Restate the data exactly as given and keep the pictures out.

— START —

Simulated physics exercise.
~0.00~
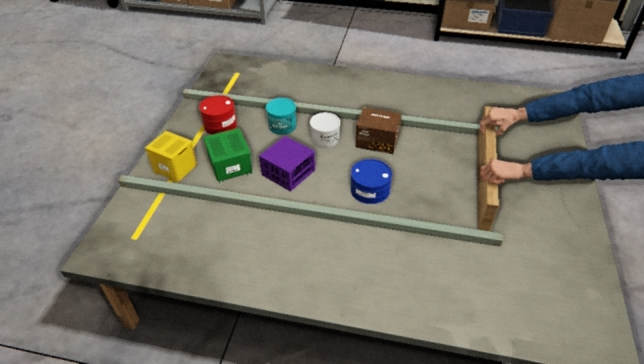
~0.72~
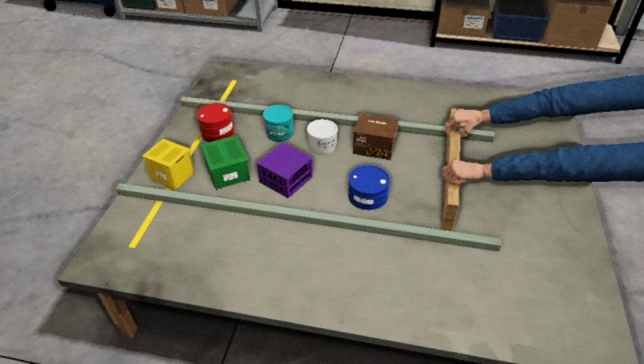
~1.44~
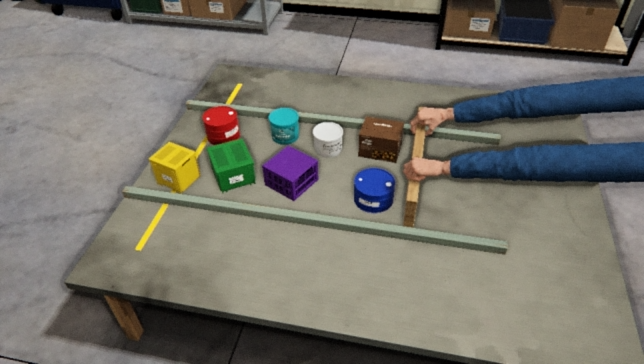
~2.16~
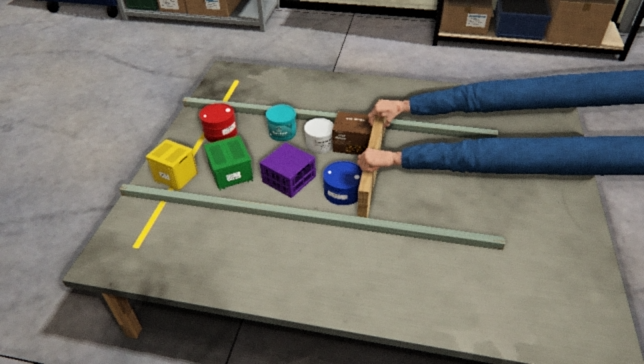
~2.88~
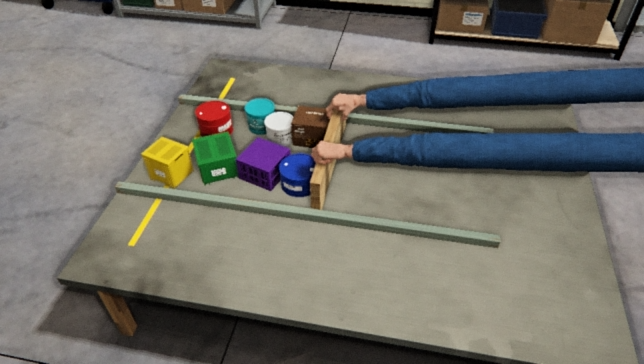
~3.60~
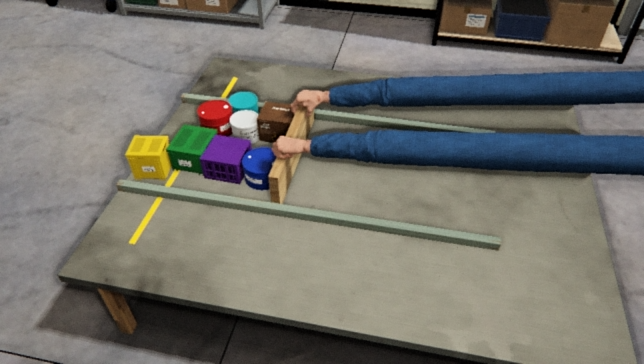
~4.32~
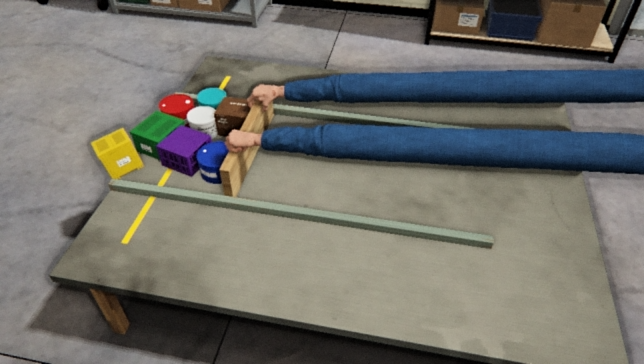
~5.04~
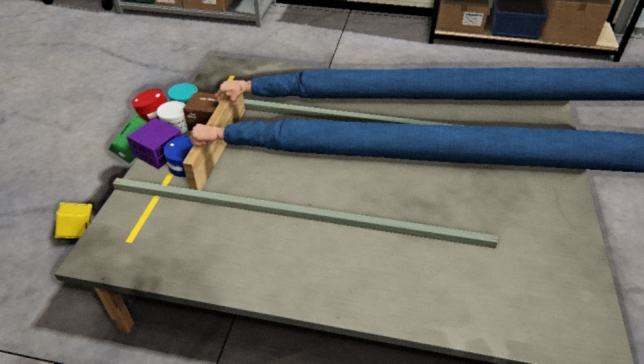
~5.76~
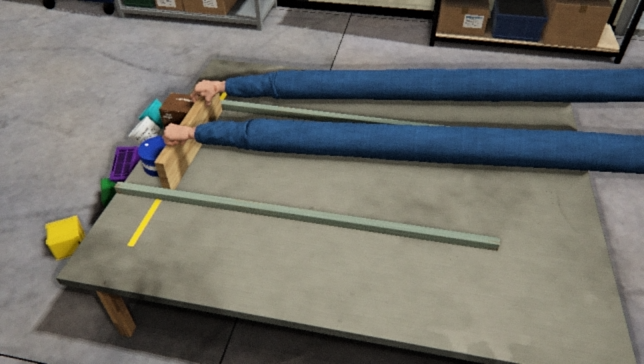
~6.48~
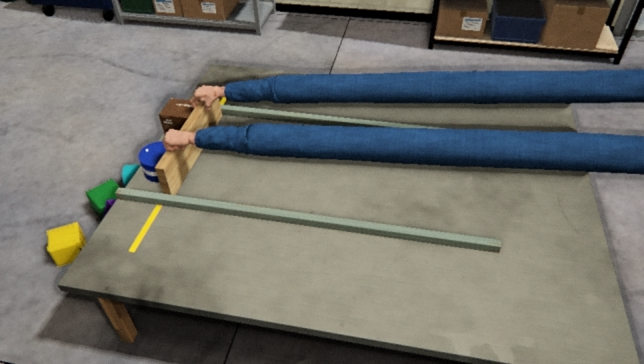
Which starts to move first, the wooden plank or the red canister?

— END —

**RESULT**
Simulated physics exercise.
~0.00~
~0.72~
~1.44~
~2.16~
~2.88~
~3.60~
~4.32~
~5.04~
~5.76~
~6.48~
Which starts to move first, the wooden plank or the red canister?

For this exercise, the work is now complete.